## Short task
Could you copy every line from the material below in which "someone" appears?
=== Records for this task ===
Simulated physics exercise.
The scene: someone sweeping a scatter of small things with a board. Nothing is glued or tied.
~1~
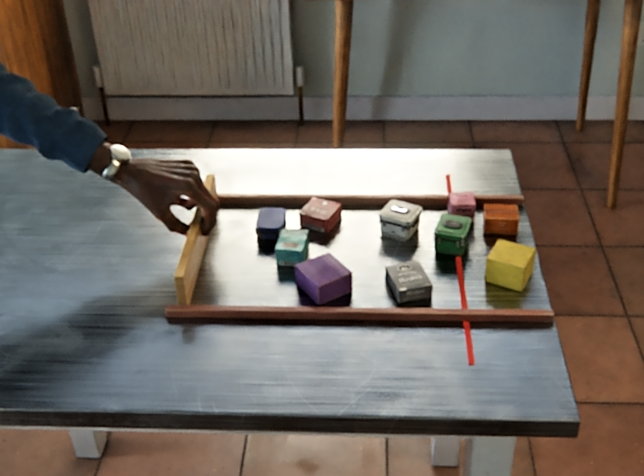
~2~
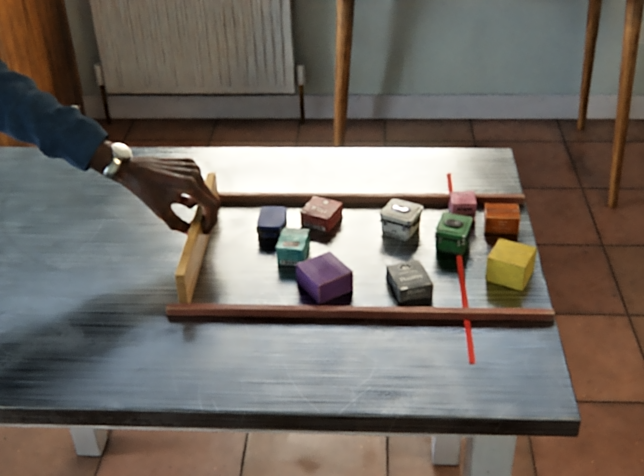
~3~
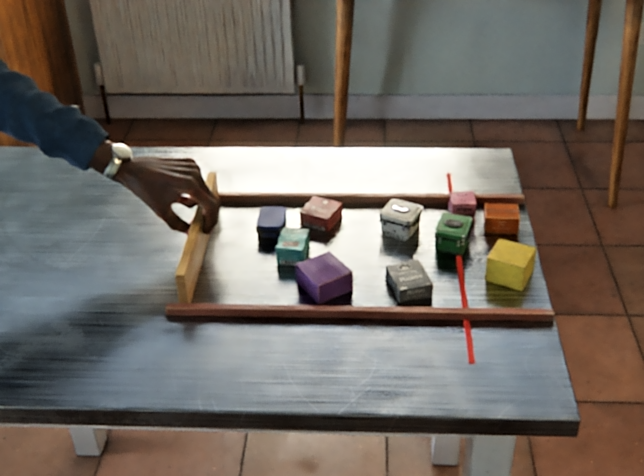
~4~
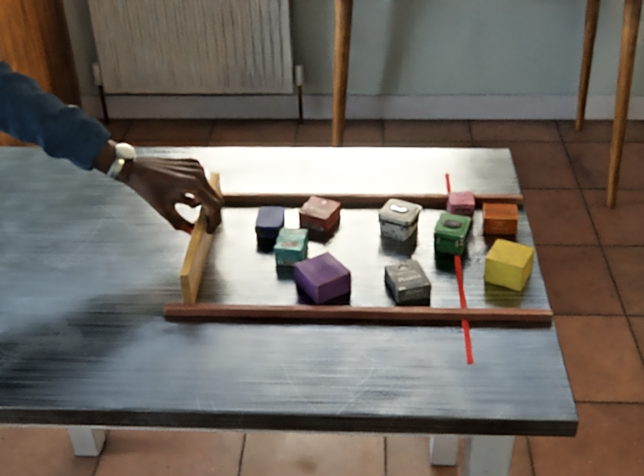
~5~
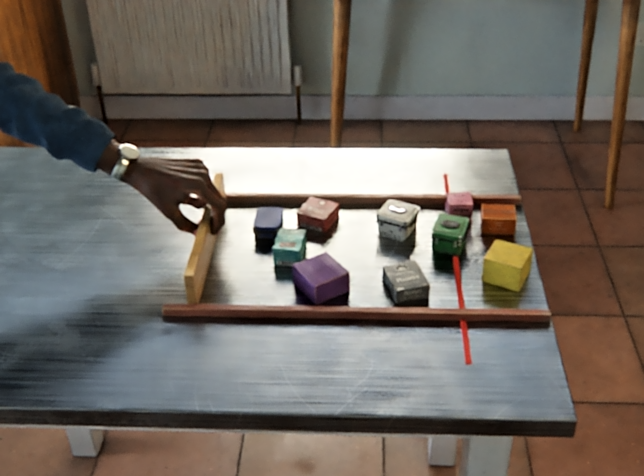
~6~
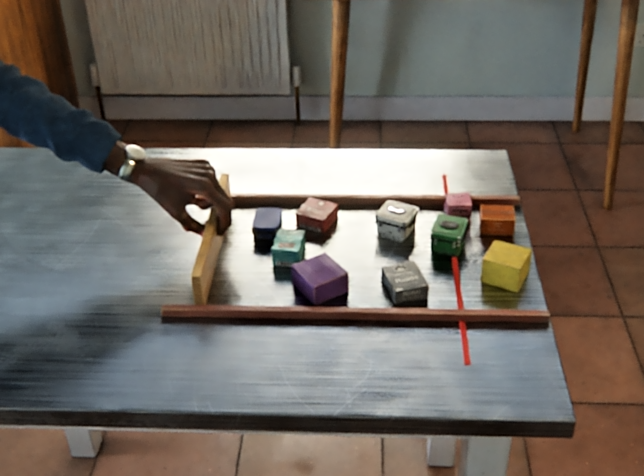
The clip shows a hand holding a wooden board upright at the left of several small coloured blocks on a table crossed by red tape; the hand slides the board slightly right, while the blocks stay in place.
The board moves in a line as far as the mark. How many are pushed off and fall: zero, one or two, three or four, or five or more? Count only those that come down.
As it turns out, the number that fall off is one or two.
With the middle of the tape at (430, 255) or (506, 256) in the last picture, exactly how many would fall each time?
It would be 0 and 6.
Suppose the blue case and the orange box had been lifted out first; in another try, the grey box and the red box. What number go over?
The counts: 1 and 1.
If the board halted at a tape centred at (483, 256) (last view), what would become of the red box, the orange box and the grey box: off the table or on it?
The red box remains up, the orange box goes over, the grey box tumbles off.
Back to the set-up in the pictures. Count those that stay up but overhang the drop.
The number is 1.
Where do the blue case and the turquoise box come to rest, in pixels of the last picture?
Near (465, 230) and (469, 251).
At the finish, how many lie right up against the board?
4 of them.
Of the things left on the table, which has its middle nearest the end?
That is the orange box.
Early on, none off yet; orange box at rest near (497, 220); yellow block at rest near (506, 265); pink box at rest near (458, 208).
A while later, none off yet; orange box at rest near (497, 220); yellow block moving near (514, 265); pink box moving near (465, 205).
Finally, the number that fall off is one or two; lost, yellow block.
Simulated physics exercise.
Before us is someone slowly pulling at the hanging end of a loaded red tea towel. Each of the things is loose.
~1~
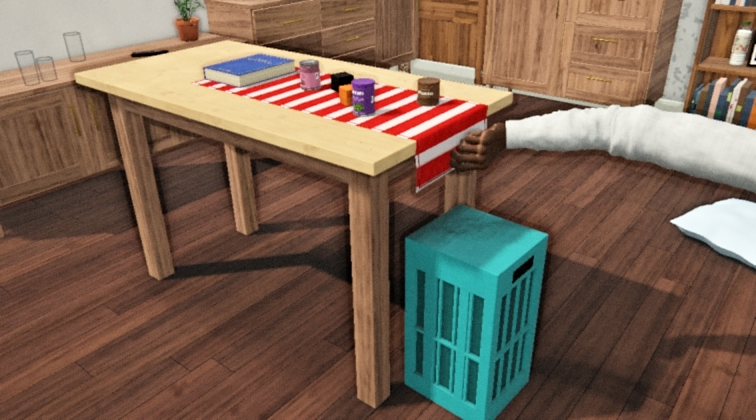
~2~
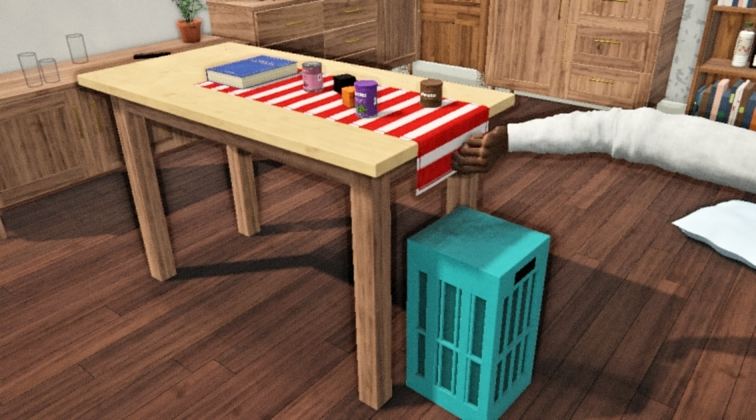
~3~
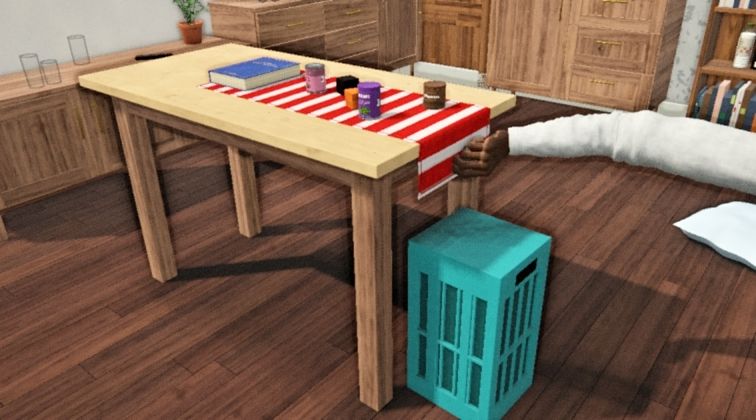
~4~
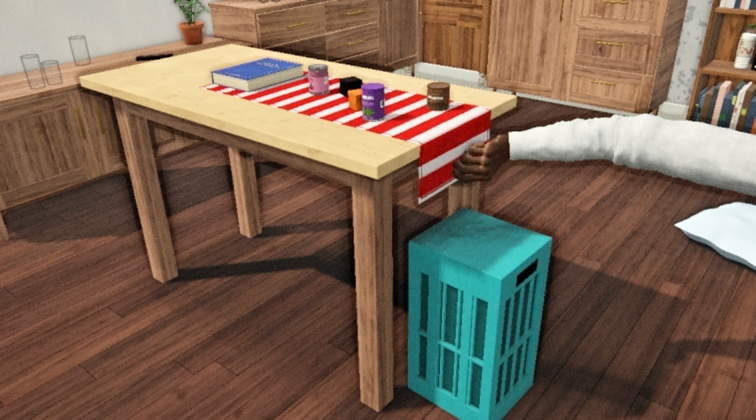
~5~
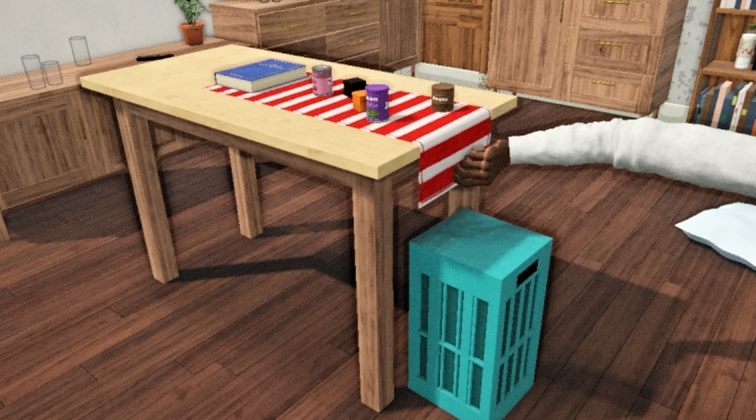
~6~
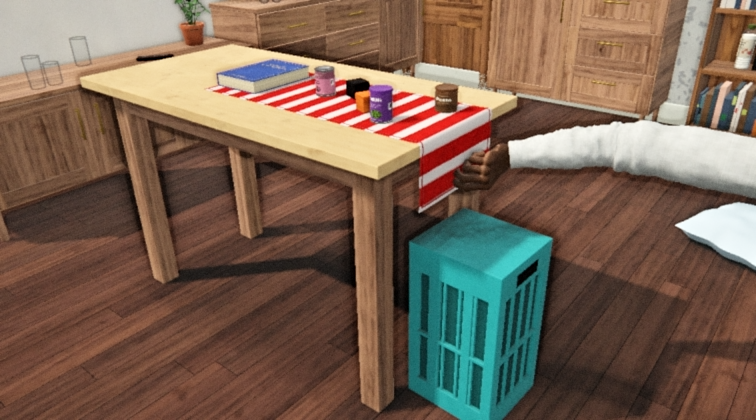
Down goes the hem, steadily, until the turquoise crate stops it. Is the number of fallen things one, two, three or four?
It is one.
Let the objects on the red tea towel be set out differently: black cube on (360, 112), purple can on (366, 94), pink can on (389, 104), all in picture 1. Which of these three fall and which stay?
Each in turn: The black cube stays aloft, the purple can stays aloft, the pink can stays aloft.
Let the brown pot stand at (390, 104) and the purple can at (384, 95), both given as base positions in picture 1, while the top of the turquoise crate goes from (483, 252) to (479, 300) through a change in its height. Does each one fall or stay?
Outcome for the brown pot: It is lost. Outcome for the purple can: It is lost.
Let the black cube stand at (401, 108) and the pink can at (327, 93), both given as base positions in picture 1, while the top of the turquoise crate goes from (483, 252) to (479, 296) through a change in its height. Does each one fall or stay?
The black cube does not stay aboard, and the pink can stays aboard.
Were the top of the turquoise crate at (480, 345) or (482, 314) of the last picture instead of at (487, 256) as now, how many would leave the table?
In that event, 4 and 3.
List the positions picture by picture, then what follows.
===
## Response to the task
The scene: someone sweeping a scatter of small things with a board. Nothing is glued or tied.
Before us is someone slowly pulling at the hanging end of a loaded red tea towel. Each of the things is loose.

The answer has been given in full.